**Dataset content:**
.....

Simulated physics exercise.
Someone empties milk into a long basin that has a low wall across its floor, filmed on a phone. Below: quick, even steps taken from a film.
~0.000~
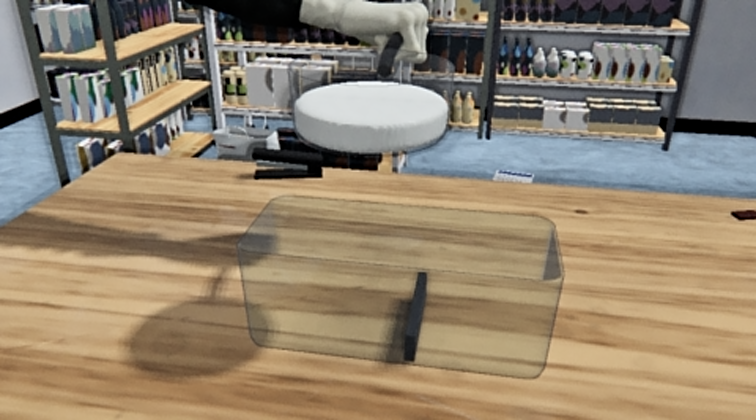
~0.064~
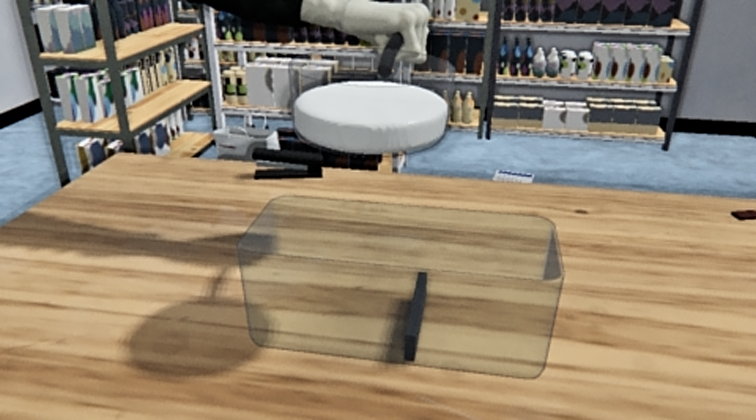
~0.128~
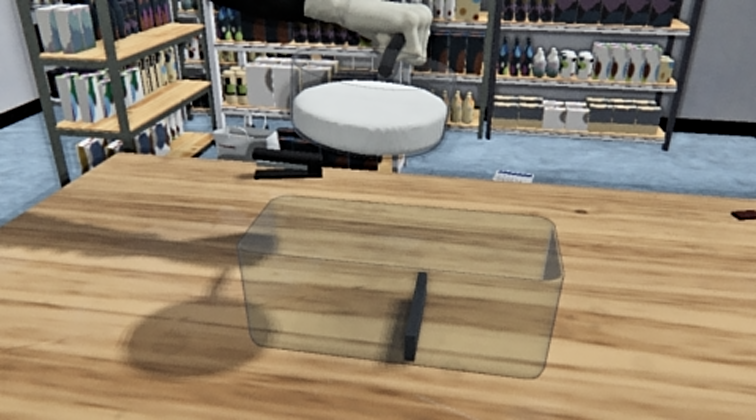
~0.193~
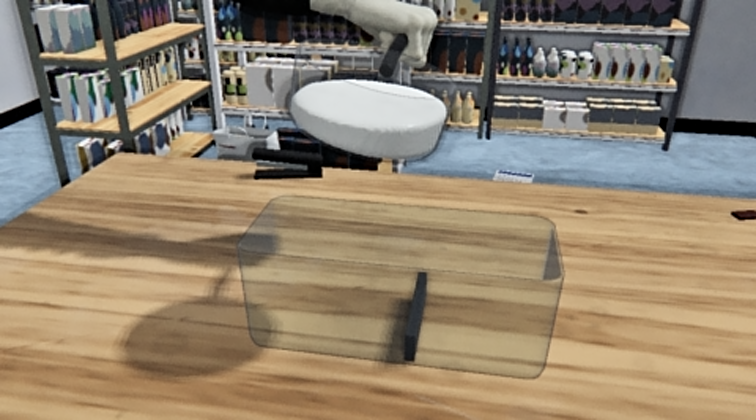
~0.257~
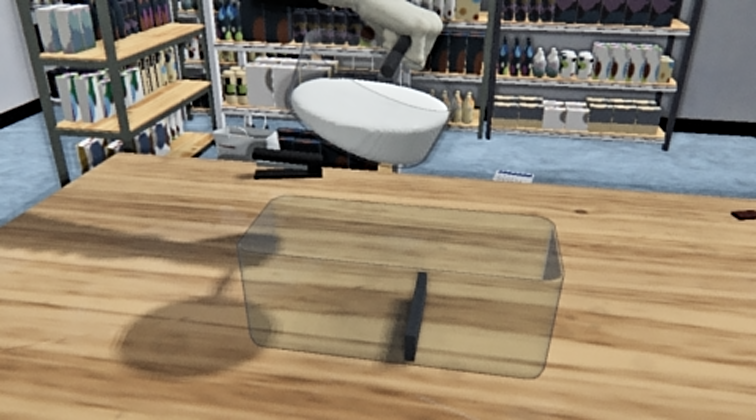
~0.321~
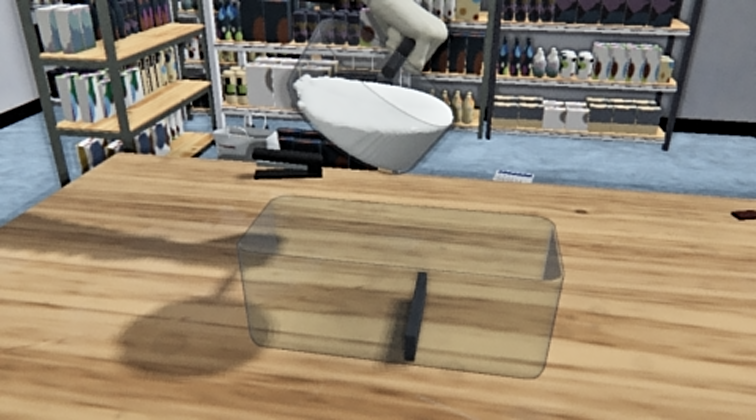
A pale robotic hand tilting a clear bowl of white milk steadily to the right above a long transparent basin with a low dark divider.
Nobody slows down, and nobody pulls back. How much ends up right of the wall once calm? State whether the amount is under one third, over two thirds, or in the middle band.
The amount is over two thirds.
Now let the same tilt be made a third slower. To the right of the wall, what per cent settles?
About 95 %.
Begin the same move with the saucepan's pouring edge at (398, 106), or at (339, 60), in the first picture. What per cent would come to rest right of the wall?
Close to 50 % for the first start and close to 5 % for the second.
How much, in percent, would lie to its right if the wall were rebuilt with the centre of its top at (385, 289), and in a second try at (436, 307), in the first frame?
95 %, then 80 %.
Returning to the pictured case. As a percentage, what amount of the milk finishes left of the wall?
About 10 per cent.
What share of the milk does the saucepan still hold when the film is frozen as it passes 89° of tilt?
Still holding around 30 %, give or take.
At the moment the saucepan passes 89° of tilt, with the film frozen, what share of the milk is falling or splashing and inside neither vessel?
Something like 35 per cent of it.
A moment on, the saucepan is tipped on its side and 29 per cent is still to pour, 0 is left of the wall and 36 right of it.
Next, the saucepan is tipped right over and 7 per cent is still to pour, 8 is left of the wall and 75 right of it.
Then the saucepan is tipped right over and 1 per cent is still to pour, 11 is left of the wall and 86 right of it.
Later the saucepan is tipped right over and 0 per cent is still to pour, 12 is left of the wall and 87 right of it.
At rest 12 per cent lies left of the wall, 87 right of it and 1 outside.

.....

**Task objective:** Repeat verbatim the lines from the one holding "Someone empties milk" through the end of the listing above, both ends included, but not the pictures.

**Final result:**
Someone empties milk into a long basin that has a low wall across its floor, filmed on a phone. Below: quick, even steps taken from a film.
~0.000~
~0.064~
~0.128~
~0.193~
~0.257~
~0.321~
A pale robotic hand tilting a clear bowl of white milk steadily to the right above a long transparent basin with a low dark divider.
Nobody slows down, and nobody pulls back. How much ends up right of the wall once calm? State whether the amount is under one third, over two thirds, or in the middle band.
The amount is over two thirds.
Now let the same tilt be made a third slower. To the right of the wall, what per cent settles?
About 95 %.
Begin the same move with the saucepan's pouring edge at (398, 106), or at (339, 60), in the first picture. What per cent would come to rest right of the wall?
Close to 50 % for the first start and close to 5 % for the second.
How much, in percent, would lie to its right if the wall were rebuilt with the centre of its top at (385, 289), and in a second try at (436, 307), in the first frame?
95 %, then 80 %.
Returning to the pictured case. As a percentage, what amount of the milk finishes left of the wall?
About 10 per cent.
What share of the milk does the saucepan still hold when the film is frozen as it passes 89° of tilt?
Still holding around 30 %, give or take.
At the moment the saucepan passes 89° of tilt, with the film frozen, what share of the milk is falling or splashing and inside neither vessel?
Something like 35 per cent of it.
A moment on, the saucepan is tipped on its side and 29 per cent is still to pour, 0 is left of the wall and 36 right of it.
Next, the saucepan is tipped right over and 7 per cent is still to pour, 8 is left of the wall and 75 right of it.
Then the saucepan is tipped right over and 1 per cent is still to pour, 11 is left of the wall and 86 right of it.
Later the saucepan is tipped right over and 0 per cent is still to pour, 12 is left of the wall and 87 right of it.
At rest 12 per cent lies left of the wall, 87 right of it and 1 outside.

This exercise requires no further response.